**Instruction:** Locate the line that contains "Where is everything", then copy it and all later lines of the data below exactly, through the last one.
>> START
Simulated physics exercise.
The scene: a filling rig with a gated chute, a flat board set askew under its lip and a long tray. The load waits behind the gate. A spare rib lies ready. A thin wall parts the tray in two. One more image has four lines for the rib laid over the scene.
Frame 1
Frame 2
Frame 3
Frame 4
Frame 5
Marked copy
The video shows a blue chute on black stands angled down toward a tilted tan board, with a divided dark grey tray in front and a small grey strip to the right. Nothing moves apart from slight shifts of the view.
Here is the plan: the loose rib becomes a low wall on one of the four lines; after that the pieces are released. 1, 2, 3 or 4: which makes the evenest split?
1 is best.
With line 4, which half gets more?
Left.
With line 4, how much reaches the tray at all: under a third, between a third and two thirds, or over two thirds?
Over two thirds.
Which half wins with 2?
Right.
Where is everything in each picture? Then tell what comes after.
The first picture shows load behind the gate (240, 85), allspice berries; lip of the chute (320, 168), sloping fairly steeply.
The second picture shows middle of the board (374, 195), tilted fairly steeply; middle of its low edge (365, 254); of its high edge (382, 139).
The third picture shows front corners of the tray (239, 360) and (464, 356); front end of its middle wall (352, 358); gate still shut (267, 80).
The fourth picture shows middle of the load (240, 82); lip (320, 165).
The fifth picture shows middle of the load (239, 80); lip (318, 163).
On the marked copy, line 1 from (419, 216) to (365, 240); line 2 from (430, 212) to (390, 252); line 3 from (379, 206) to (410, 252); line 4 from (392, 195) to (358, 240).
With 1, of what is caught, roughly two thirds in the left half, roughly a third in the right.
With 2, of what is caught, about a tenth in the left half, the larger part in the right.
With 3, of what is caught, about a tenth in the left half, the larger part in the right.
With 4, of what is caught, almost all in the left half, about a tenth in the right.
>> END
**The reply:**
Where is everything in each picture? Then tell what comes after.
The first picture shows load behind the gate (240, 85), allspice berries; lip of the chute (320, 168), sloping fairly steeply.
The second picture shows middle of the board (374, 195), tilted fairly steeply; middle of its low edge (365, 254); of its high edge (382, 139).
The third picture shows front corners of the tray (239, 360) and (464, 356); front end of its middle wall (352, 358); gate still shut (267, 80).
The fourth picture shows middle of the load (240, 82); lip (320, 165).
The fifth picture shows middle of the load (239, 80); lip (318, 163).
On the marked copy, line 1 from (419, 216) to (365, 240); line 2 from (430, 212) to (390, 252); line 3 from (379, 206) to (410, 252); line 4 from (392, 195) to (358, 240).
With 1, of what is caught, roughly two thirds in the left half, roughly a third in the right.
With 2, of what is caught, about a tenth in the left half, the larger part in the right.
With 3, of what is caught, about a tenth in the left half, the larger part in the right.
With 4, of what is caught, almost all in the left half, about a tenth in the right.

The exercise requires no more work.